Data lines
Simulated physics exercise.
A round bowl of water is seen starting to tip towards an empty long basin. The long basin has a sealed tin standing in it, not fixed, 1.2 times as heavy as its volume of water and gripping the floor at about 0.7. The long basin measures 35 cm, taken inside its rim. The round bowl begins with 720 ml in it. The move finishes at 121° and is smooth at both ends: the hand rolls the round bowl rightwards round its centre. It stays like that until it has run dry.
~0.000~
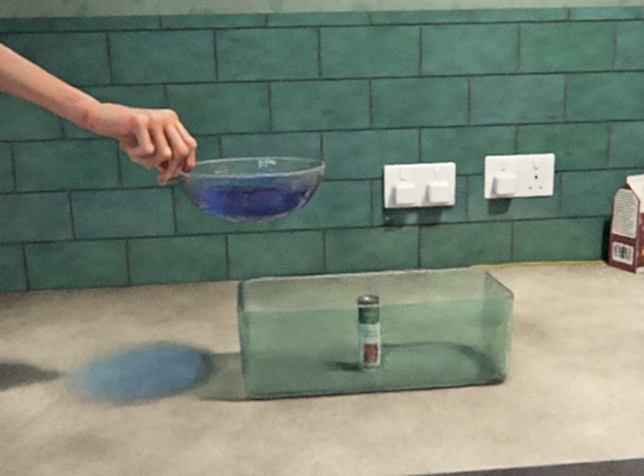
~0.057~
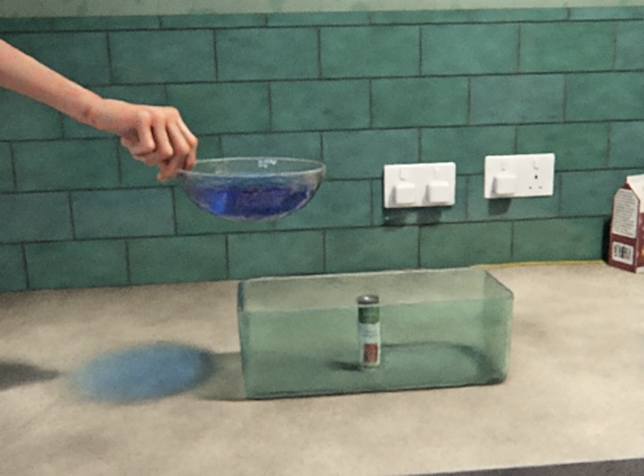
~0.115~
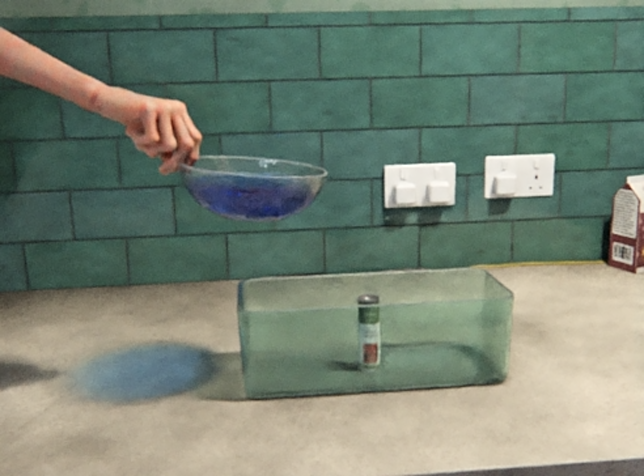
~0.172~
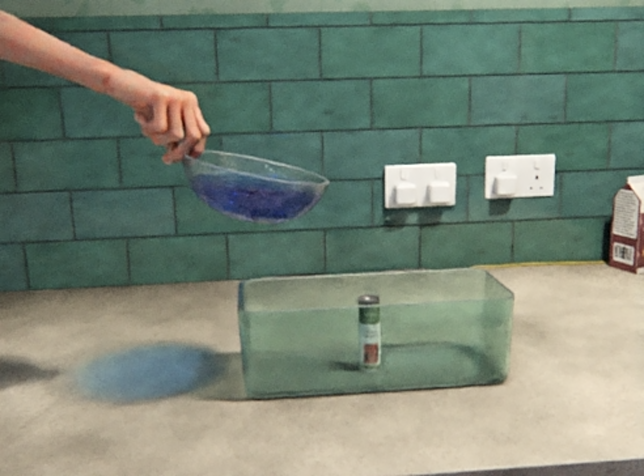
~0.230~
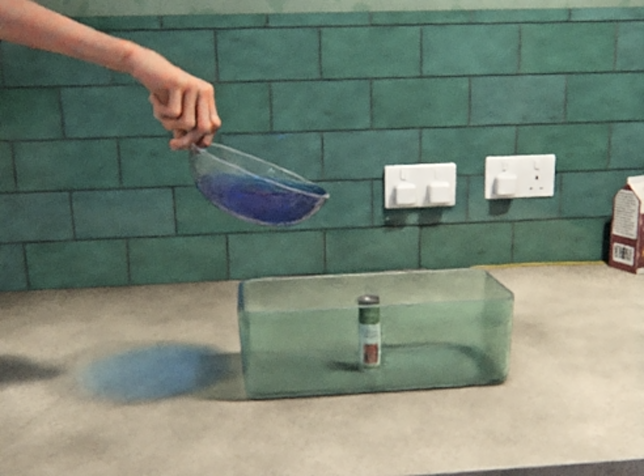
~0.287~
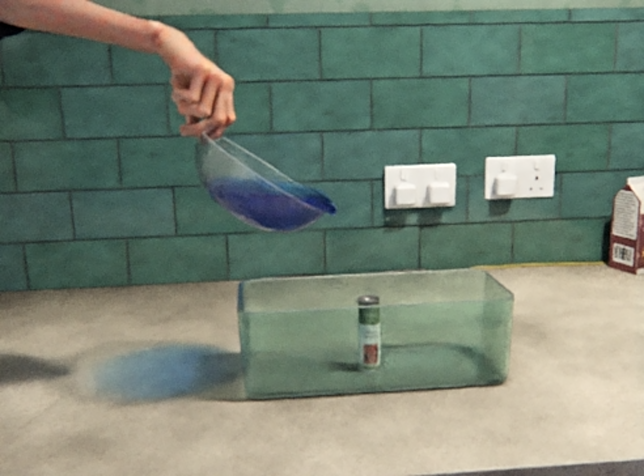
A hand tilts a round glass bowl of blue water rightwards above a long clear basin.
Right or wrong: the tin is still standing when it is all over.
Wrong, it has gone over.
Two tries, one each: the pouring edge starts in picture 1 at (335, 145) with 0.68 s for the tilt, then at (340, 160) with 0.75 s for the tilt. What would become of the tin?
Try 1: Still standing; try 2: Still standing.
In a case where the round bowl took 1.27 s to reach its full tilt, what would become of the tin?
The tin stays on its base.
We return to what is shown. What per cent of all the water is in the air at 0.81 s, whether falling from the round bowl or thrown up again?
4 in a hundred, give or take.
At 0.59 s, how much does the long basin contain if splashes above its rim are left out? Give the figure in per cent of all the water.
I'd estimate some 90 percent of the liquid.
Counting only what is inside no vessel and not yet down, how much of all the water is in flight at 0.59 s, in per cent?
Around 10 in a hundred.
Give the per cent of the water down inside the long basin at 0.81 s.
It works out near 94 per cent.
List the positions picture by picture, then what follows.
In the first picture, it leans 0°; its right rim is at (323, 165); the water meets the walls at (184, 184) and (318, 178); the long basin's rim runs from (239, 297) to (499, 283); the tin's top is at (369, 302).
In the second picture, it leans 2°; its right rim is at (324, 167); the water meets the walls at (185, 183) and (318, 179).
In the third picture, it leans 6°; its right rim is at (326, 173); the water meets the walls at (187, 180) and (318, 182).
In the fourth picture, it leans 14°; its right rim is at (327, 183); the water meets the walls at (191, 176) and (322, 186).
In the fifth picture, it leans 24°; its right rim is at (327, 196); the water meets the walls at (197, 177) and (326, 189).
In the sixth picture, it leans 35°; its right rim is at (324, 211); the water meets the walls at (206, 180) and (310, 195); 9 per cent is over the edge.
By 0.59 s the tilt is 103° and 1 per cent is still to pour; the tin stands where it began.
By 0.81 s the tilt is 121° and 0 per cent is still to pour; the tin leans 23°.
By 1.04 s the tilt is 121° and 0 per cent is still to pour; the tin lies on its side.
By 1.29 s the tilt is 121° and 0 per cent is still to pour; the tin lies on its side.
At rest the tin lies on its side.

Problem statement
Write the lines above out again exactly, without any of their pictures.

Expected answer
Simulated physics exercise.
A round bowl of water is seen starting to tip towards an empty long basin. The long basin has a sealed tin standing in it, not fixed, 1.2 times as heavy as its volume of water and gripping the floor at about 0.7. The long basin measures 35 cm, taken inside its rim. The round bowl begins with 720 ml in it. The move finishes at 121° and is smooth at both ends: the hand rolls the round bowl rightwards round its centre. It stays like that until it has run dry.
~0.000~
~0.057~
~0.115~
~0.172~
~0.230~
~0.287~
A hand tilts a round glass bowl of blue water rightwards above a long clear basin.
Right or wrong: the tin is still standing when it is all over.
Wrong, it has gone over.
Two tries, one each: the pouring edge starts in picture 1 at (335, 145) with 0.68 s for the tilt, then at (340, 160) with 0.75 s for the tilt. What would become of the tin?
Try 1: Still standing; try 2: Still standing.
In a case where the round bowl took 1.27 s to reach its full tilt, what would become of the tin?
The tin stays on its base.
We return to what is shown. What per cent of all the water is in the air at 0.81 s, whether falling from the round bowl or thrown up again?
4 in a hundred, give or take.
At 0.59 s, how much does the long basin contain if splashes above its rim are left out? Give the figure in per cent of all the water.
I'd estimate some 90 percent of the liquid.
Counting only what is inside no vessel and not yet down, how much of all the water is in flight at 0.59 s, in per cent?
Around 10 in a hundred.
Give the per cent of the water down inside the long basin at 0.81 s.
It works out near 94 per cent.
List the positions picture by picture, then what follows.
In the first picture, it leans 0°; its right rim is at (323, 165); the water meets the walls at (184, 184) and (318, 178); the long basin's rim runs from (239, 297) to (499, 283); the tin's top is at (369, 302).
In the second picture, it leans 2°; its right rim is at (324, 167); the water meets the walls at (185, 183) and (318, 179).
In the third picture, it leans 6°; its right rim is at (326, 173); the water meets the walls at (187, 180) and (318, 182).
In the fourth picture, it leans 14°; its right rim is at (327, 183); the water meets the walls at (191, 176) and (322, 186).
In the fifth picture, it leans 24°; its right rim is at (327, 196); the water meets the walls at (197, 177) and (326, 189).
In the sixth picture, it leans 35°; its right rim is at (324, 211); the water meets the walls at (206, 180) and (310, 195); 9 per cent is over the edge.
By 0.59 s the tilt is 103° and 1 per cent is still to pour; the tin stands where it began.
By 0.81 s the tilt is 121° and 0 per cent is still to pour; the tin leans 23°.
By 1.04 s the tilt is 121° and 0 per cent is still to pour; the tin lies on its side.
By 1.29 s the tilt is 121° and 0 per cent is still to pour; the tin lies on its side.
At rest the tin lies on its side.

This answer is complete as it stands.